[start]

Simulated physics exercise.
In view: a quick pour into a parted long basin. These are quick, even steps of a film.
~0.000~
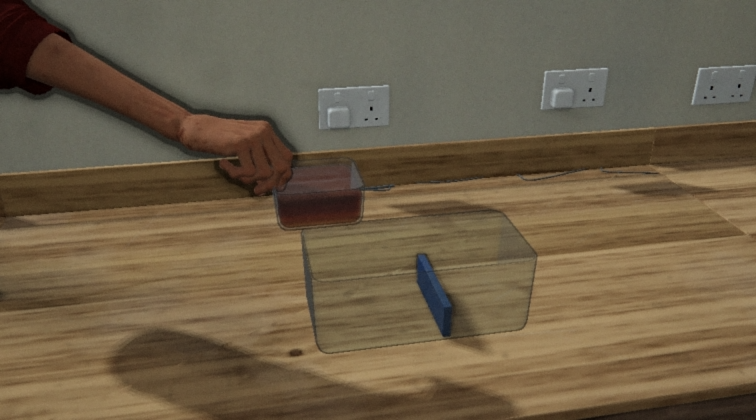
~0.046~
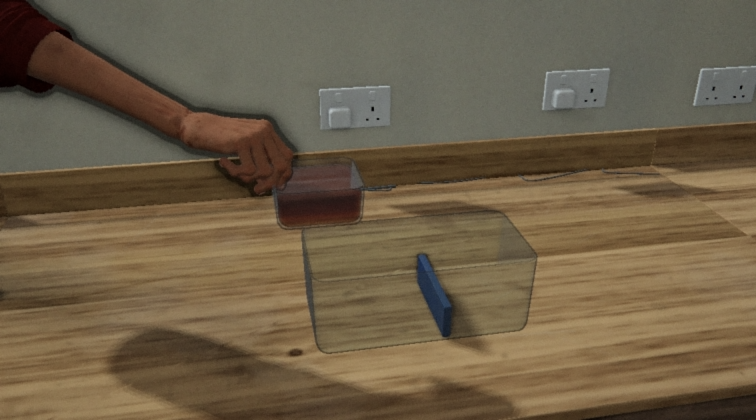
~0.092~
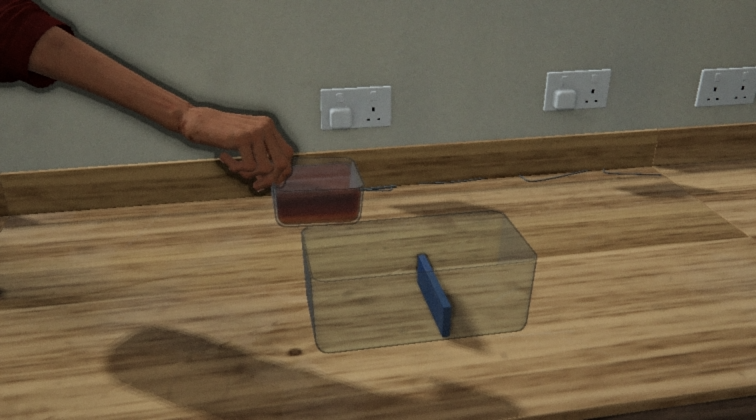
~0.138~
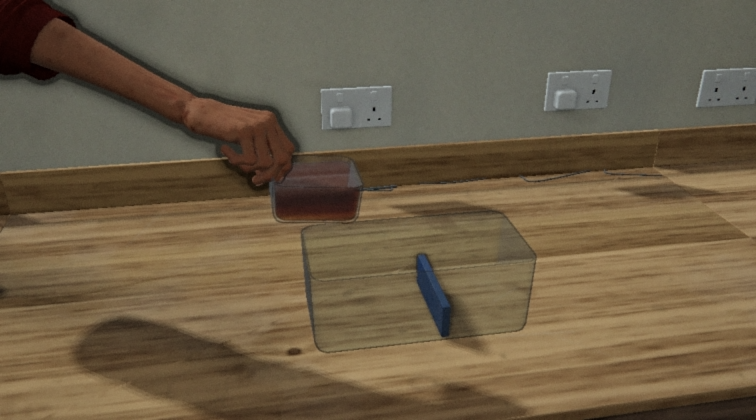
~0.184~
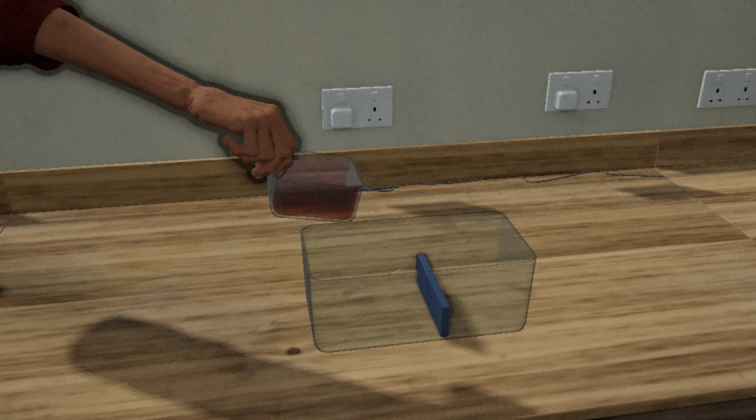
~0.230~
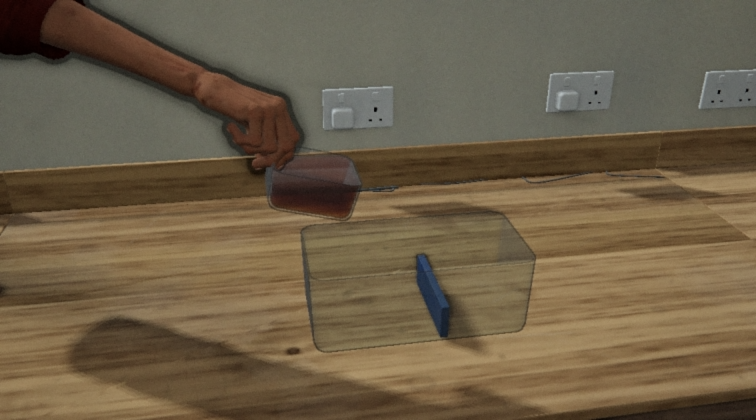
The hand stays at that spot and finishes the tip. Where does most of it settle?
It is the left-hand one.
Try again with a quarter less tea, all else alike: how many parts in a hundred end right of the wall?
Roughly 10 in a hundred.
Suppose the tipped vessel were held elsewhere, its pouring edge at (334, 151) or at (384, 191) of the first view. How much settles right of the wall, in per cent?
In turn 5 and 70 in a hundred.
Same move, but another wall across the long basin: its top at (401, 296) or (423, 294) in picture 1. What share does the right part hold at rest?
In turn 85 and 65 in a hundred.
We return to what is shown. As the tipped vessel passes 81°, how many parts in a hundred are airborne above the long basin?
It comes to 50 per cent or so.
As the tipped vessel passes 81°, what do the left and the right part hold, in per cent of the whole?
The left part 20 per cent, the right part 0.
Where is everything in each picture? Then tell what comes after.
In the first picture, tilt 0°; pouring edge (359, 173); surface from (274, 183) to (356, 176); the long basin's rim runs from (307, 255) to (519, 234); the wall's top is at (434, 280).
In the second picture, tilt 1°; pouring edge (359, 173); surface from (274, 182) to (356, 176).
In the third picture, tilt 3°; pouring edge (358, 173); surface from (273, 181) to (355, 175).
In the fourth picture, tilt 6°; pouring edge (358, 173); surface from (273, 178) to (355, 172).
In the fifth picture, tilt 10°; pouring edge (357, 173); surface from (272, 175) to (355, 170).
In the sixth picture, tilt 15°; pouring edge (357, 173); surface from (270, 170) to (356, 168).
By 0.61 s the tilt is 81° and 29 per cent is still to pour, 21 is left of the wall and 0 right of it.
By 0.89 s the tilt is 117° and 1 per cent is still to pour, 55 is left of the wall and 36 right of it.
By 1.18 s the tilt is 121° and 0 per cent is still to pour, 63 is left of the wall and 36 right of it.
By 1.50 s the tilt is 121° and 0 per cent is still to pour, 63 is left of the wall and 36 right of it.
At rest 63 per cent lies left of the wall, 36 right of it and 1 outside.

[end]
[start]

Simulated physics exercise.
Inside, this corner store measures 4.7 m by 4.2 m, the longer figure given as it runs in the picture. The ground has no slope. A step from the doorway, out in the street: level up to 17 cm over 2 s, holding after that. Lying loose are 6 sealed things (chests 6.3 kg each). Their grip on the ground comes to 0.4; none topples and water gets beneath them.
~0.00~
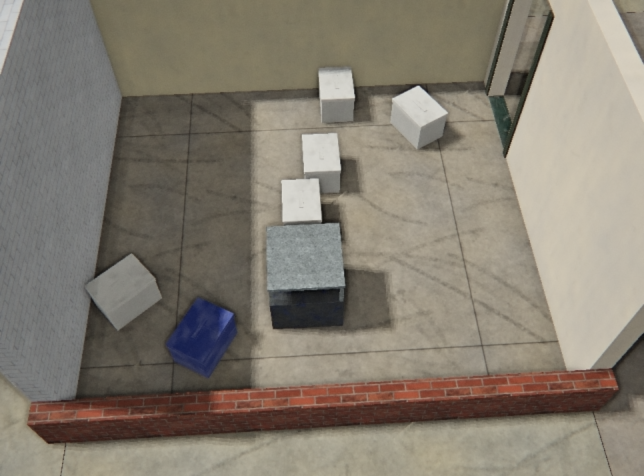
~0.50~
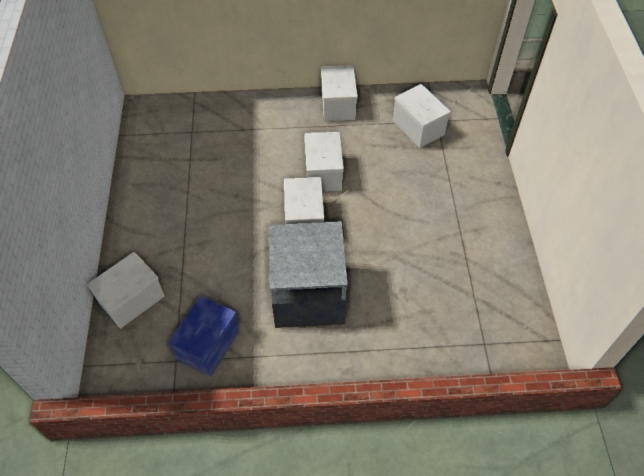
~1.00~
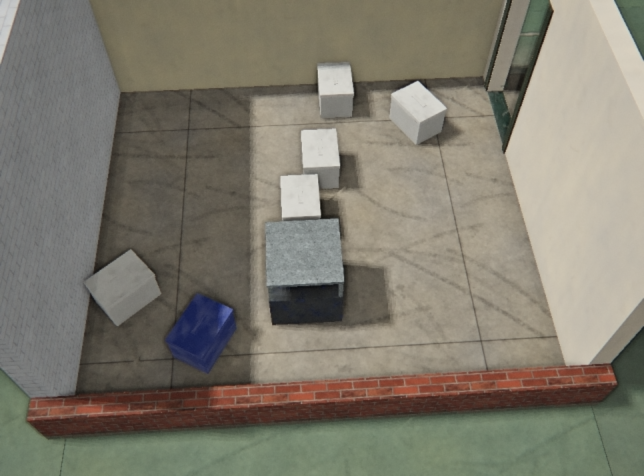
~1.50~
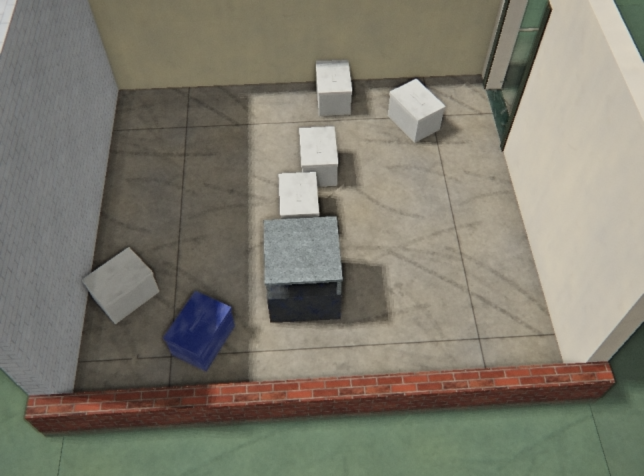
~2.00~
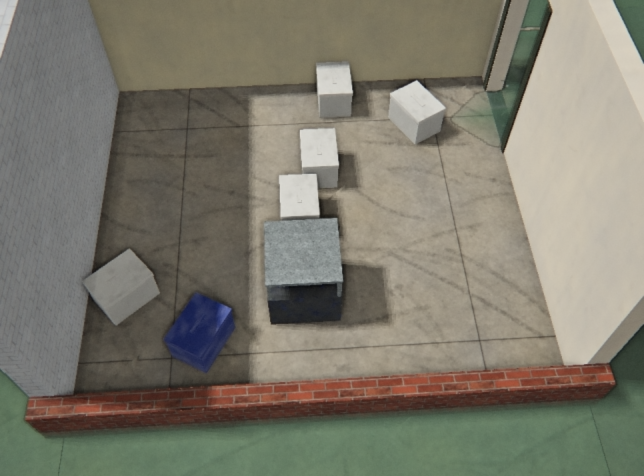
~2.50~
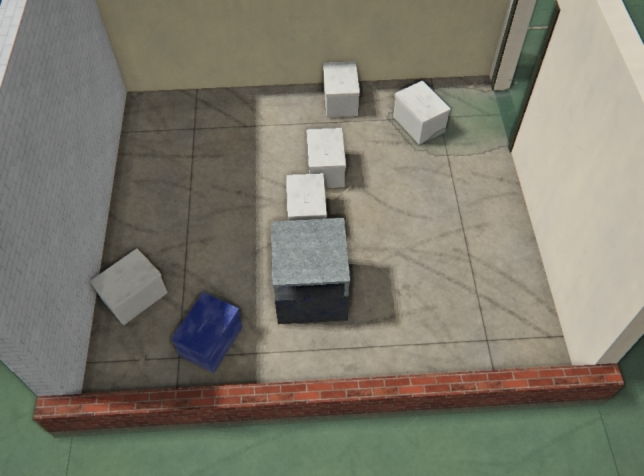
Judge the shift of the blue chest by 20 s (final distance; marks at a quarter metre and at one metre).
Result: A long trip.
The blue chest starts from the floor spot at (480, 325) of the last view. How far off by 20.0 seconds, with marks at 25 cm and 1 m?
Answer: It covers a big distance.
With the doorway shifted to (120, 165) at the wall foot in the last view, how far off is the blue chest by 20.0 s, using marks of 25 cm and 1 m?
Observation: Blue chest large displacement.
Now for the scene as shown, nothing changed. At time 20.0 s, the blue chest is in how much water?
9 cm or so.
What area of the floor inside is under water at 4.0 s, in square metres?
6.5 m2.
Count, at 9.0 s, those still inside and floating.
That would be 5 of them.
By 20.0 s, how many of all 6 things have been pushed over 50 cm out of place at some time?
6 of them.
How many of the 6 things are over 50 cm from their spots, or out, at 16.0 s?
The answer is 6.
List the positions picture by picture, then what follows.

[end]
[start]

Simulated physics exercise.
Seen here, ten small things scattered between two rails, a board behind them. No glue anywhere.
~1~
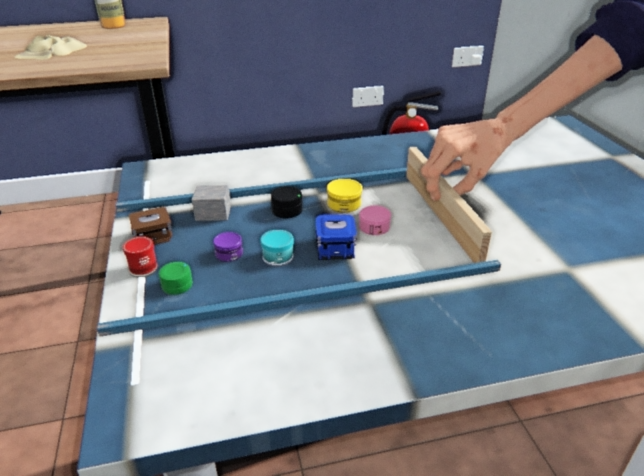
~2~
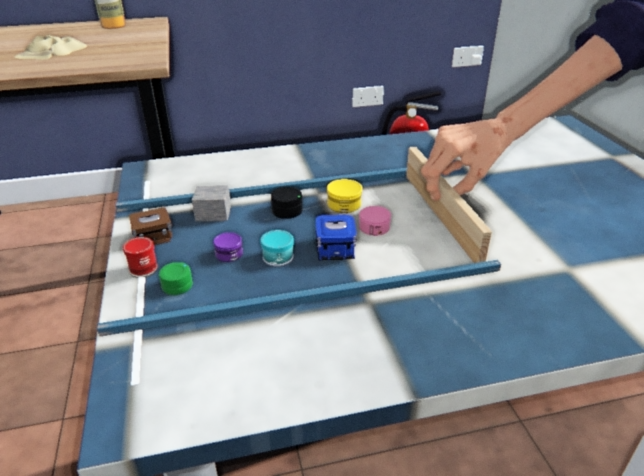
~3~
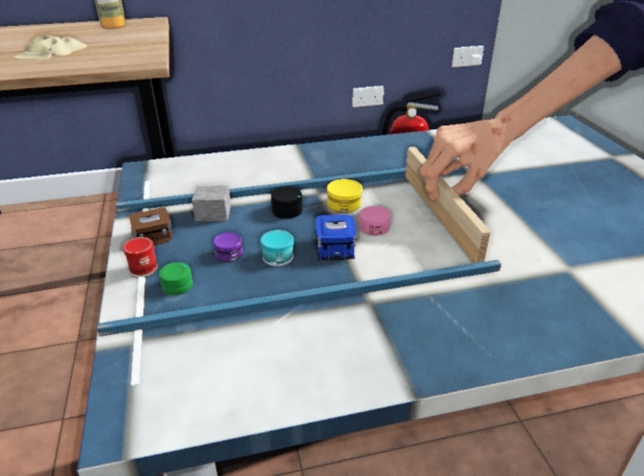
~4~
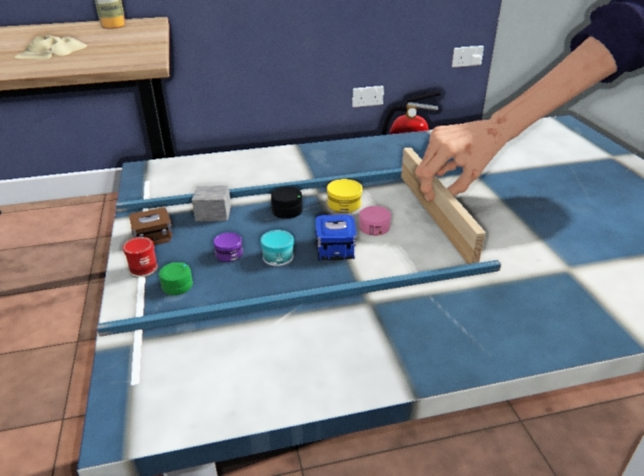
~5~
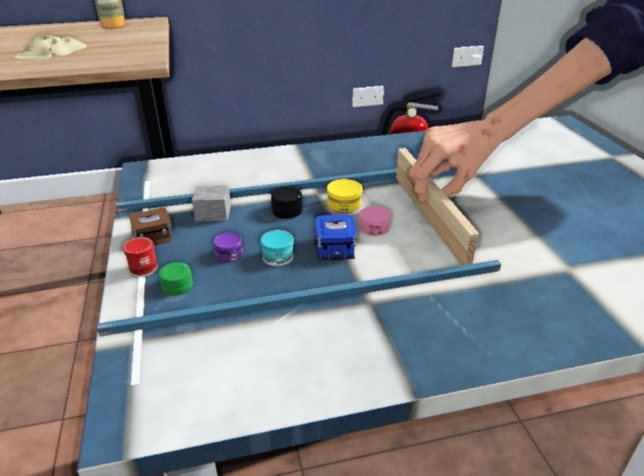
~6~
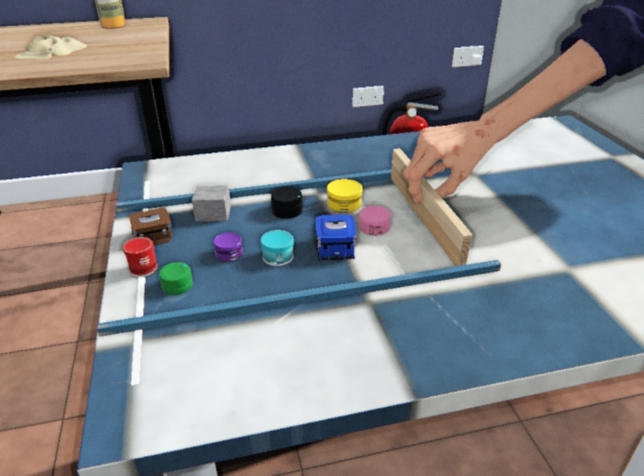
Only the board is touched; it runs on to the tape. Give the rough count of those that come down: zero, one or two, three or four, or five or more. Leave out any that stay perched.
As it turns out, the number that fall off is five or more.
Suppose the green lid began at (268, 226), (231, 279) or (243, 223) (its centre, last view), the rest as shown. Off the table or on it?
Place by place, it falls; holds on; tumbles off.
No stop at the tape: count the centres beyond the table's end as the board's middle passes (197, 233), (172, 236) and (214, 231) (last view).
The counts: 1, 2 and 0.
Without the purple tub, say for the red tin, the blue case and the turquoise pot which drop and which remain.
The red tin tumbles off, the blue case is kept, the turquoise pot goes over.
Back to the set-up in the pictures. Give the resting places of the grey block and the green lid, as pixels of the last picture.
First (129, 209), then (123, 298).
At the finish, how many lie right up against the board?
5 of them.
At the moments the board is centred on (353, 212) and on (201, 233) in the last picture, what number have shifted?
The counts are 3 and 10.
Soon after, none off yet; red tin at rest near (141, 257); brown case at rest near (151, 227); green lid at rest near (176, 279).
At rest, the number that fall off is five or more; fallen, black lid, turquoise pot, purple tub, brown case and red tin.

[end]

WHAT NEEDS TO BE DONE
Only the lines from the one containing "Now for the" through the one containing "List the positions" are to be extracted, exactly as they appear, with both ends included.

ANSWER TO THIS TASK
Now for the scene as shown, nothing changed. At time 20.0 s, the blue chest is in how much water?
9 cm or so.
What area of the floor inside is under water at 4.0 s, in square metres?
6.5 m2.
Count, at 9.0 s, those still inside and floating.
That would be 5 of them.
By 20.0 s, how many of all 6 things have been pushed over 50 cm out of place at some time?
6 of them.
How many of the 6 things are over 50 cm from their spots, or out, at 16.0 s?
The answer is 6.
List the positions picture by picture, then what follows.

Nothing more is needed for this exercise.